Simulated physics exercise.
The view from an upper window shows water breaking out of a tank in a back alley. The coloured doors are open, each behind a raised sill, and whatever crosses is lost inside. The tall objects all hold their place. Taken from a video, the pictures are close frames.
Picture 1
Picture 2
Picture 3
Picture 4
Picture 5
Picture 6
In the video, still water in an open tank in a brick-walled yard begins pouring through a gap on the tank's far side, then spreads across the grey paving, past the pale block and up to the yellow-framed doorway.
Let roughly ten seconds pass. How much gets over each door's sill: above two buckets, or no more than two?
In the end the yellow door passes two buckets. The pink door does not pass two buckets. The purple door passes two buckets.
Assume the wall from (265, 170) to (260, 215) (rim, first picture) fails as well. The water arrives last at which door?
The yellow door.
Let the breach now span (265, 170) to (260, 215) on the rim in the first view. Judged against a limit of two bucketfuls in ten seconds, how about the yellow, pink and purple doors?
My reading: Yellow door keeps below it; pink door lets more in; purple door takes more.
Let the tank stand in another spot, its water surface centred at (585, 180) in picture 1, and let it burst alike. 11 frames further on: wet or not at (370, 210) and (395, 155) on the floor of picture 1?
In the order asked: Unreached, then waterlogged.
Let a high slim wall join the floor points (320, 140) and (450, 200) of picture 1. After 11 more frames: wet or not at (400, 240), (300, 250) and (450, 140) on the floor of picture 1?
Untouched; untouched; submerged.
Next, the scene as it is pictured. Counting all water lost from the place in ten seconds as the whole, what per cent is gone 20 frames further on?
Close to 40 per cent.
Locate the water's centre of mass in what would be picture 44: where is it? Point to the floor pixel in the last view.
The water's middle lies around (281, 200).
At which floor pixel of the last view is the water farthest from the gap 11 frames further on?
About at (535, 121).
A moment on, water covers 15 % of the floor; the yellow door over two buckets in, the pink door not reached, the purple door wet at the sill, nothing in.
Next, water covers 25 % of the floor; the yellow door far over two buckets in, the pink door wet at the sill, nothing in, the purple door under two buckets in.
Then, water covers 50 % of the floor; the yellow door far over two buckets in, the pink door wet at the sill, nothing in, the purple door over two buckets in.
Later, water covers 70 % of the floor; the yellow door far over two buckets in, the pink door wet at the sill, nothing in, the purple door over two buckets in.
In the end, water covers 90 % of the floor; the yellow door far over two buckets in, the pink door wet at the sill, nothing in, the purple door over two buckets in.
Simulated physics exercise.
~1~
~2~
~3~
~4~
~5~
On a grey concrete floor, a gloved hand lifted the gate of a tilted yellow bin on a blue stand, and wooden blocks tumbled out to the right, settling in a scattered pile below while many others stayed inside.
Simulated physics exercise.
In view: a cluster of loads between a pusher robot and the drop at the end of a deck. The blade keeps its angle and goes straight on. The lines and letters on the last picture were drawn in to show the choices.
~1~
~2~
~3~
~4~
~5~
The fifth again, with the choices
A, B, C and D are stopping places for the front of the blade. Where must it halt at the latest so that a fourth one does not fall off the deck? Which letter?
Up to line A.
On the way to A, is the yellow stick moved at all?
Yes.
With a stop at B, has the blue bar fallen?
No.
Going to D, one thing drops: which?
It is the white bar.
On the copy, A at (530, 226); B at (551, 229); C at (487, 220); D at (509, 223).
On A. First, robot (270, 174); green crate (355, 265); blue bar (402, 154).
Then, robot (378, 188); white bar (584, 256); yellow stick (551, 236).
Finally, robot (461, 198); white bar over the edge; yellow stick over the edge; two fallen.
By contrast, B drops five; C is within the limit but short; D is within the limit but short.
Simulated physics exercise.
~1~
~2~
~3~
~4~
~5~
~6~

----

(WHAT THE EXERCISE ASKS) From the entries above, extract every line where the word "choices" appears.

(SOLUTION BELOW)
In view: a cluster of loads between a pusher robot and the drop at the end of a deck. The blade keeps its angle and goes straight on. The lines and letters on the last picture were drawn in to show the choices.
The fifth again, with the choices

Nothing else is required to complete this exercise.